Determine the number of lines in the listing below where the string "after" occurs; answer with the number alone.

▸ Data section
- - -
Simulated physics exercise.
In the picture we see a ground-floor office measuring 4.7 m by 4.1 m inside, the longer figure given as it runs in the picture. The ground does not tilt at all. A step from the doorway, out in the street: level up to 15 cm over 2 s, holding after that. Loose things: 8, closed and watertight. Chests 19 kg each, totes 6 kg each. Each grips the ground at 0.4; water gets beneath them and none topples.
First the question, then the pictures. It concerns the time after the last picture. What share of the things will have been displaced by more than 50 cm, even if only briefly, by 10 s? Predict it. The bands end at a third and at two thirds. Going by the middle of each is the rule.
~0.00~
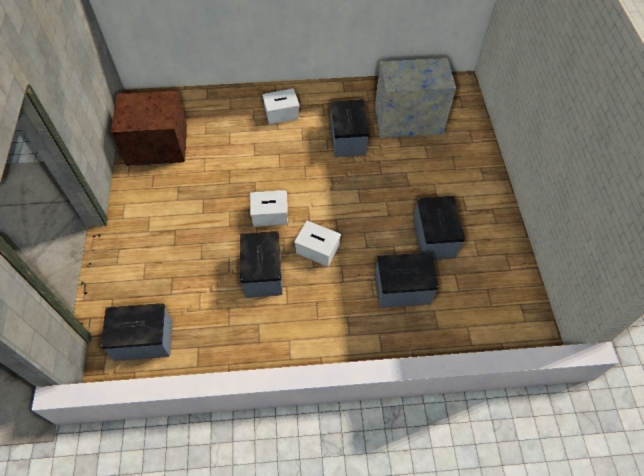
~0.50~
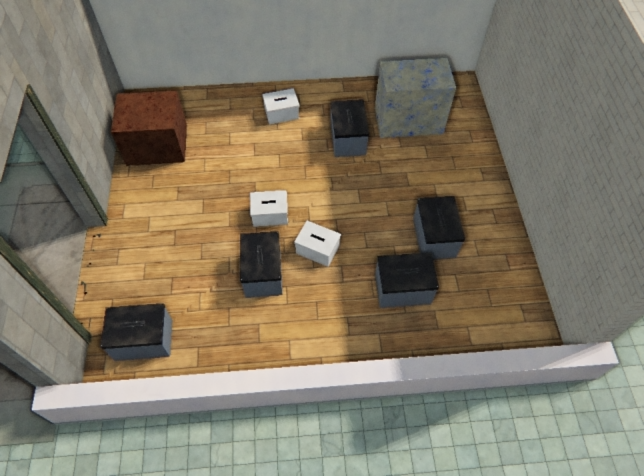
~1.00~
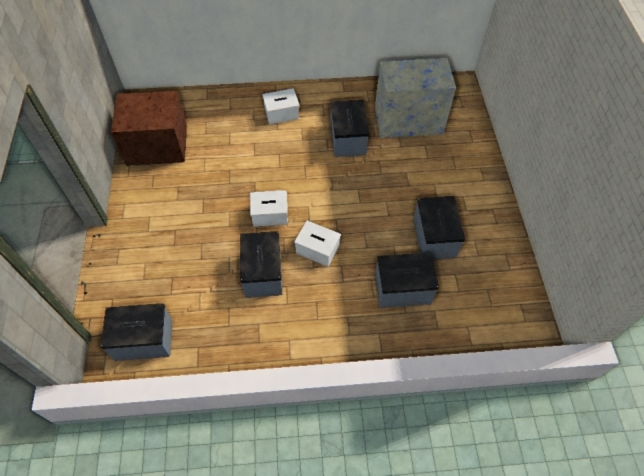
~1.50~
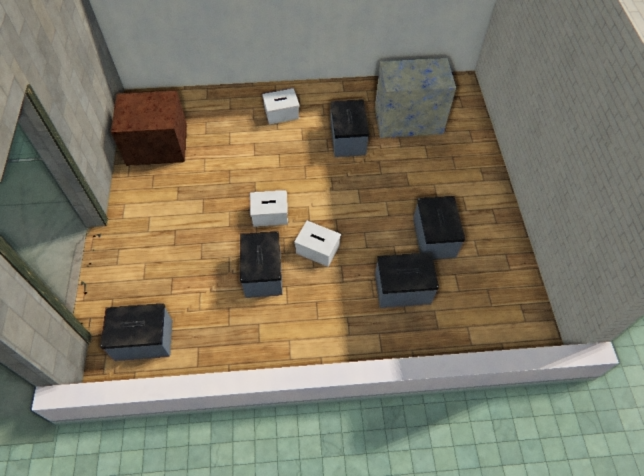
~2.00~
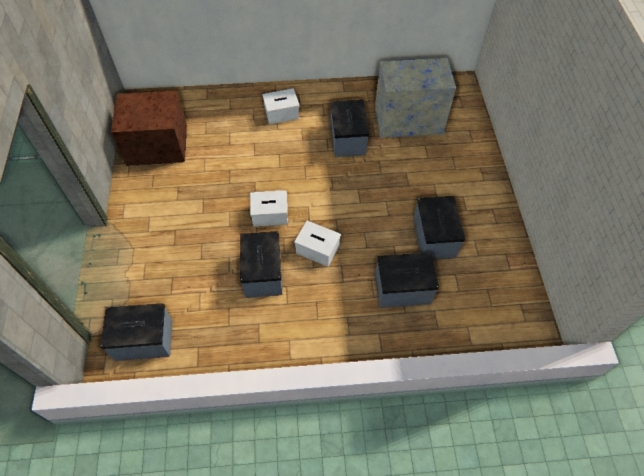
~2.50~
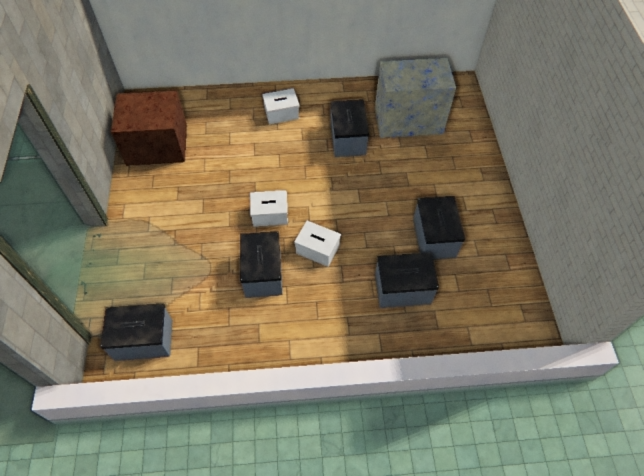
The number moved that far will not reach a third.
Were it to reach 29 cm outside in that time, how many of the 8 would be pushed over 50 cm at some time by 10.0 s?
With that change, 7 of them.
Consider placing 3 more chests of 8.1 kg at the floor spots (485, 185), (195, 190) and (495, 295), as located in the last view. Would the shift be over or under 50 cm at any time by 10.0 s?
Within the limit; within the limit; within the limit.
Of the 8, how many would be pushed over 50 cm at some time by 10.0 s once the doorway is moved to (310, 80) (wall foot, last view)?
Then it comes to 4.
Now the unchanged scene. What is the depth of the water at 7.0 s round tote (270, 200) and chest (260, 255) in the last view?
Roughly 5 and 5 cm.
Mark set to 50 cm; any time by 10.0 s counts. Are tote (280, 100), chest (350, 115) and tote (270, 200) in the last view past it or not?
One by one: Above; below; above.
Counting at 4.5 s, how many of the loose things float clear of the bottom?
At that instant the tally stands at 0.
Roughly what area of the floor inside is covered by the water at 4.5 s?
- - -
▸ The reply
2